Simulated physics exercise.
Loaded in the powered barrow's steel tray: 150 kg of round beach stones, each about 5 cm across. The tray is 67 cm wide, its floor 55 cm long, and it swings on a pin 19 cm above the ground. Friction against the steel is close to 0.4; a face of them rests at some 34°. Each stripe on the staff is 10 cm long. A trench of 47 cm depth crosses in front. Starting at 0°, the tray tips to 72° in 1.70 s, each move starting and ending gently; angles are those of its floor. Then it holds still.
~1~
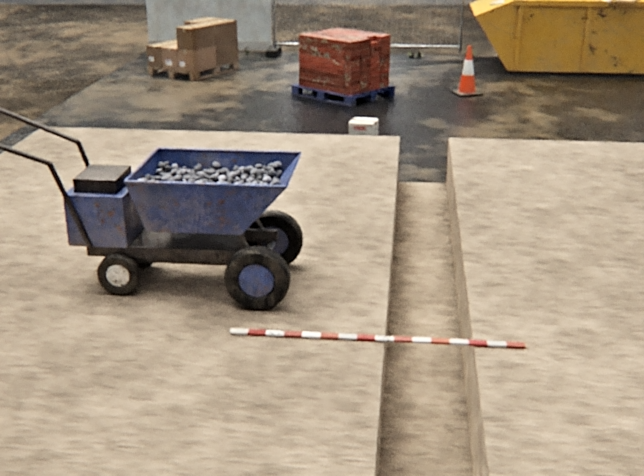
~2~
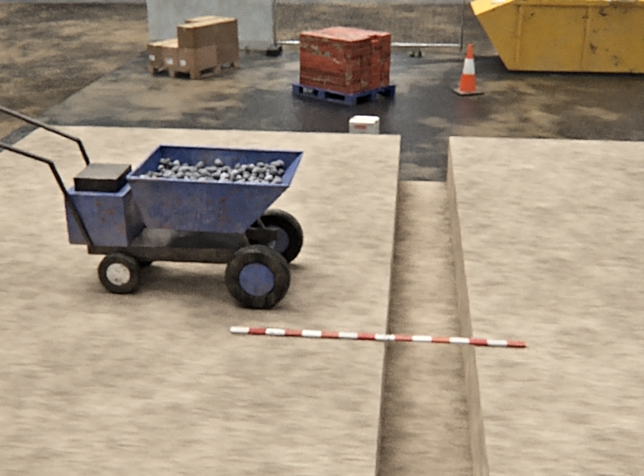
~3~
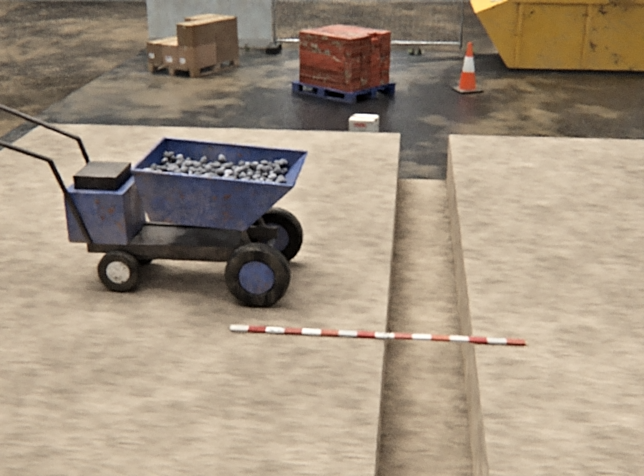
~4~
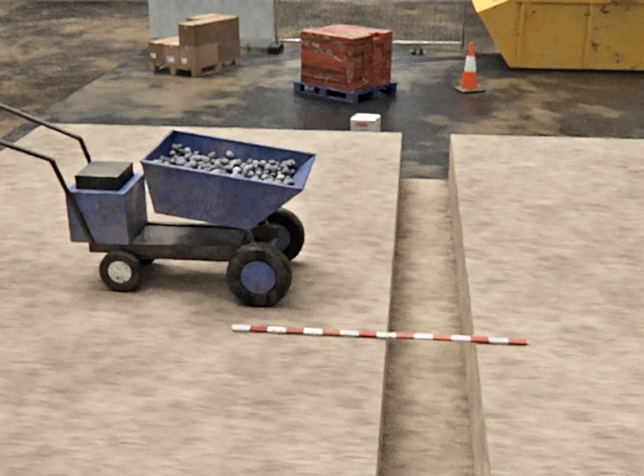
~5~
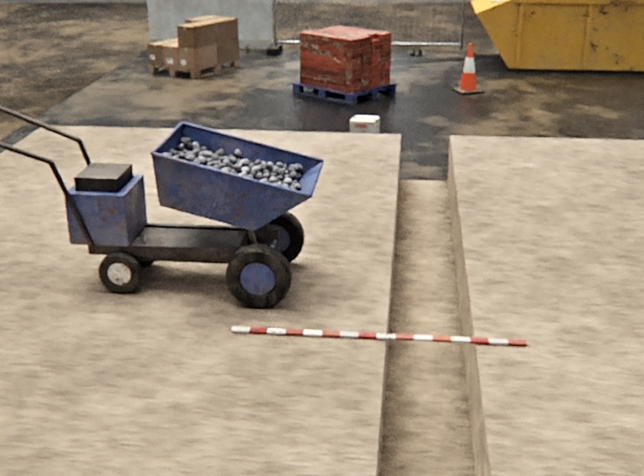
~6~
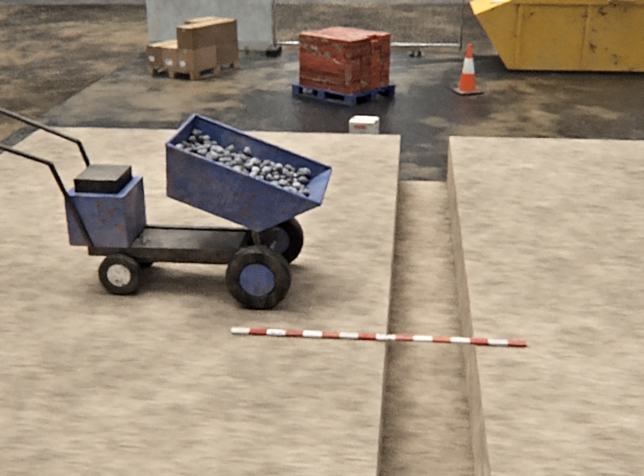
Blue powered barrow standing beside a trench, its stone-filled tray slowly tilting toward the right as the rear end lifts.
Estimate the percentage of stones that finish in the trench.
Roughly 97 per cent ends in the trench.
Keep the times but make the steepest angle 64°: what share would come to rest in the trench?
It would be near 95 per cent.
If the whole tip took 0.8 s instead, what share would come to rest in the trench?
It would be near 100 per cent.
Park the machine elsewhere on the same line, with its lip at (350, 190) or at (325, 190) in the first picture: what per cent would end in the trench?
Near 75 per cent from the first place, 100 from the second.
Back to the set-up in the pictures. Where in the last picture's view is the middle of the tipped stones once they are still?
Near (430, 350).
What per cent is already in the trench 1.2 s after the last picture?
────────────────
Each line of the data is to be duplicated exactly; pictures stay out of the copy.

Simulated physics exercise.
Loaded in the powered barrow's steel tray: 150 kg of round beach stones, each about 5 cm across. The tray is 67 cm wide, its floor 55 cm long, and it swings on a pin 19 cm above the ground. Friction against the steel is close to 0.4; a face of them rests at some 34°. Each stripe on the staff is 10 cm long. A trench of 47 cm depth crosses in front. Starting at 0°, the tray tips to 72° in 1.70 s, each move starting and ending gently; angles are those of its floor. Then it holds still.
~1~
~2~
~3~
~4~
~5~
~6~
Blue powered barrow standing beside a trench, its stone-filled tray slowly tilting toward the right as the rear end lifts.
Estimate the percentage of stones that finish in the trench.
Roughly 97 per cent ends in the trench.
Keep the times but make the steepest angle 64°: what share would come to rest in the trench?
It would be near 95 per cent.
If the whole tip took 0.8 s instead, what share would come to rest in the trench?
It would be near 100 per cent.
Park the machine elsewhere on the same line, with its lip at (350, 190) or at (325, 190) in the first picture: what per cent would end in the trench?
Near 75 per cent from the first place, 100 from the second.
Back to the set-up in the pictures. Where in the last picture's view is the middle of the tipped stones once they are still?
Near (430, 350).
What per cent is already in the trench 1.2 s after the last picture?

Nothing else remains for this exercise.